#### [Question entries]

_ _ _ _ _ _ _

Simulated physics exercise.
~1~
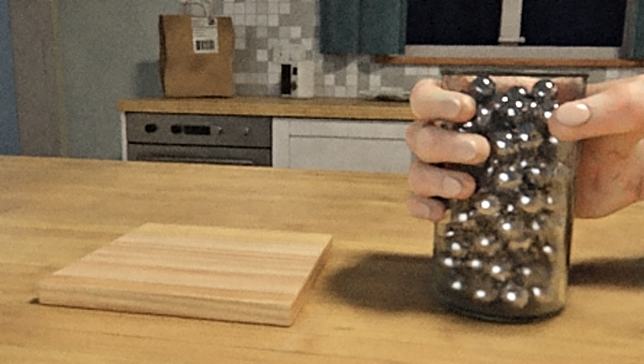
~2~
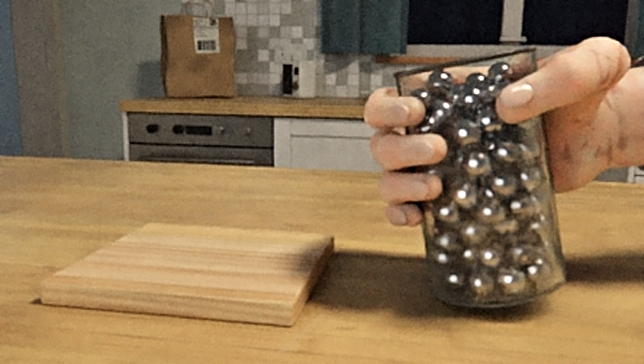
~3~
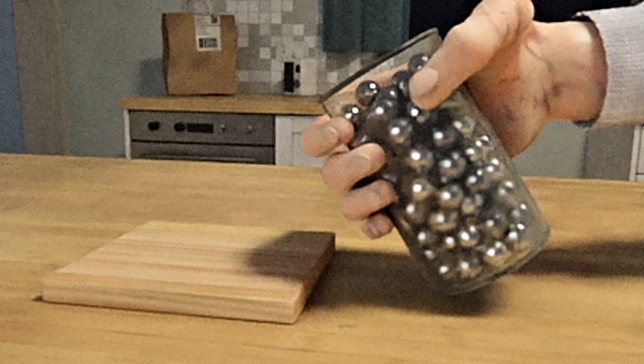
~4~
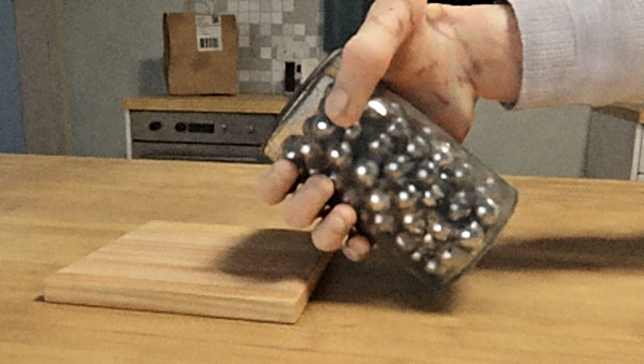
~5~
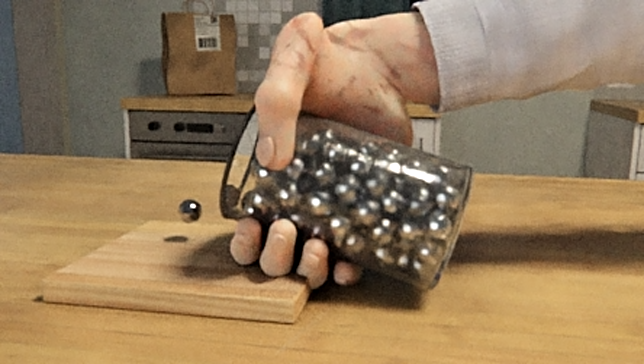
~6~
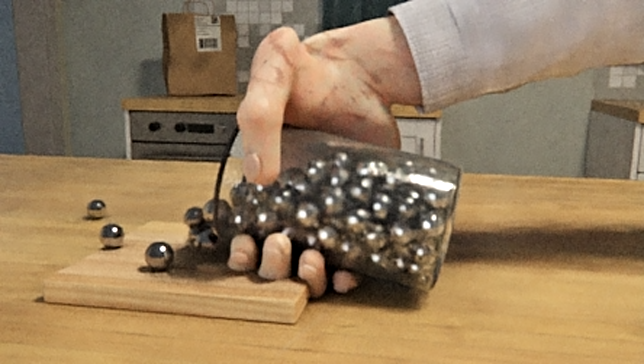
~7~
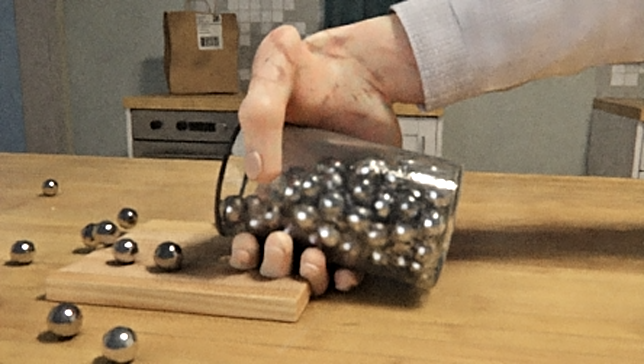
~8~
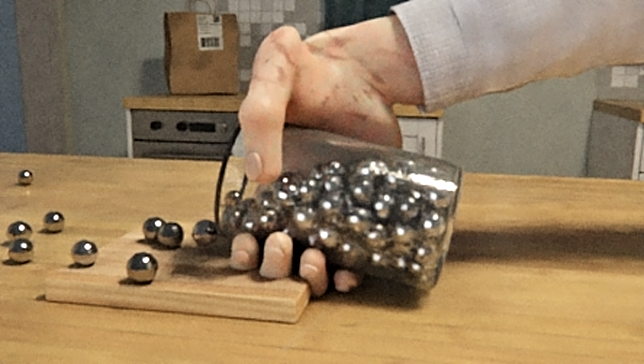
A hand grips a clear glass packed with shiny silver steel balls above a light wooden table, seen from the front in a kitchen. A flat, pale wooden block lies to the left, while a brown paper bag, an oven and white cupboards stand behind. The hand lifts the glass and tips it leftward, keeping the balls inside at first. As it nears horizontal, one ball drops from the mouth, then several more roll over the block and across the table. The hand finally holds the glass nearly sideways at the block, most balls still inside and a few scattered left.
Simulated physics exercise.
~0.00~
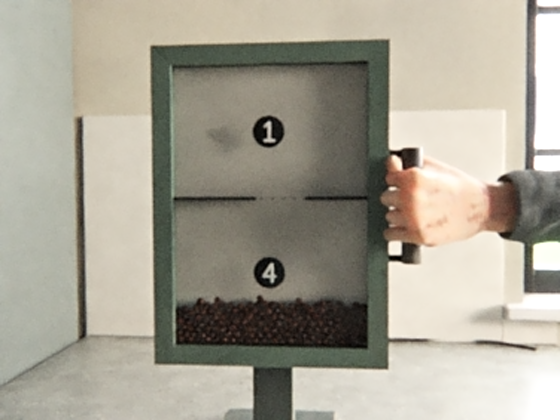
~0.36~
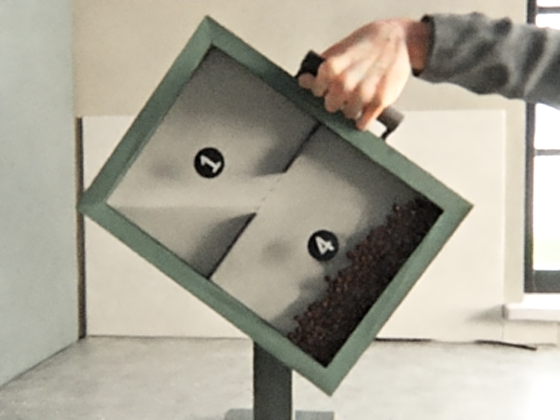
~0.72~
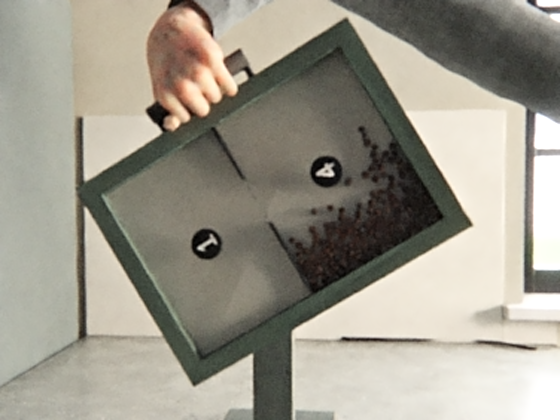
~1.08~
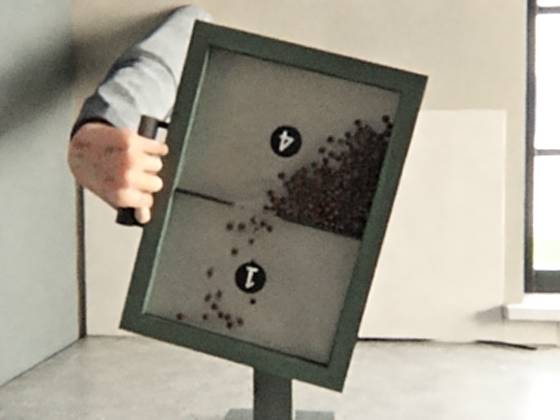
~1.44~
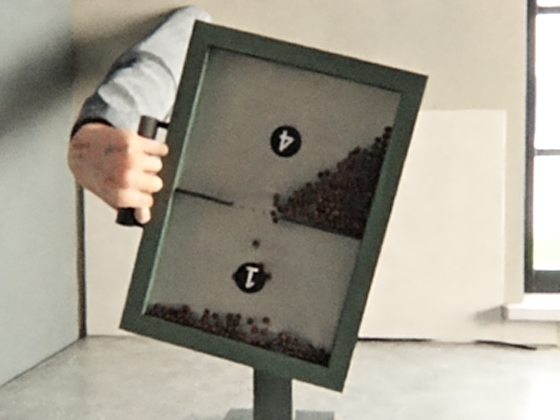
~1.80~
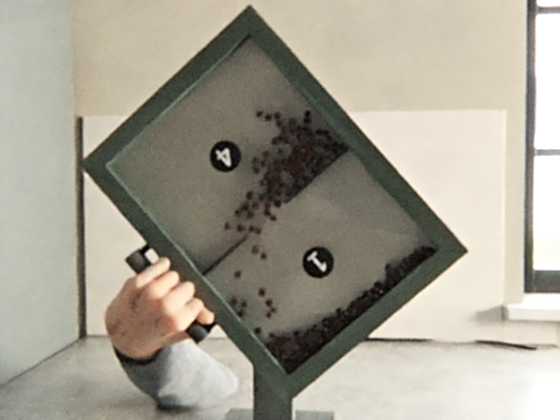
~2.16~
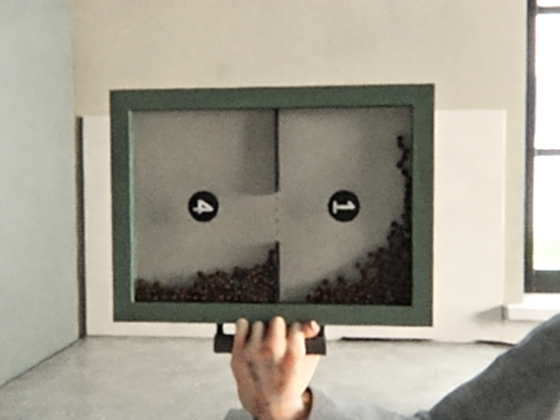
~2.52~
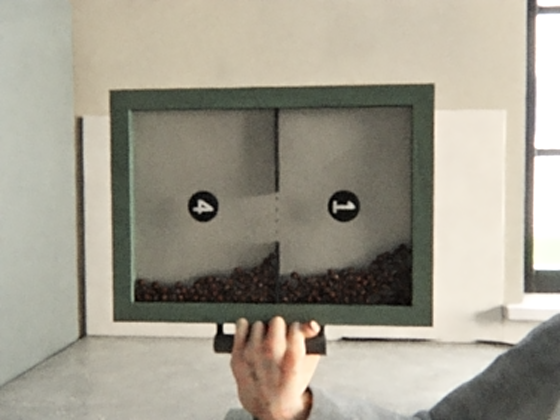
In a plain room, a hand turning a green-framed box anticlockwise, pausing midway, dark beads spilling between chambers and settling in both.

_ _ _ _ _ _ _

#### [GOAL]
Repeat the material above in full and exactly, omitting the pictures.

#### [RESPONSE TO THE EXERCISE]
Simulated physics exercise.
~1~
~2~
~3~
~4~
~5~
~6~
~7~
~8~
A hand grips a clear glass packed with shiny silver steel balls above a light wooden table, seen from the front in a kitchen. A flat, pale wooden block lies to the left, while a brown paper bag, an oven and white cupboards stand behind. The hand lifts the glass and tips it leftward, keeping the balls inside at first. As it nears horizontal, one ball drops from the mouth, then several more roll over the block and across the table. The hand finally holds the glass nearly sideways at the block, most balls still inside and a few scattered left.
Simulated physics exercise.
~0.00~
~0.36~
~0.72~
~1.08~
~1.44~
~1.80~
~2.16~
~2.52~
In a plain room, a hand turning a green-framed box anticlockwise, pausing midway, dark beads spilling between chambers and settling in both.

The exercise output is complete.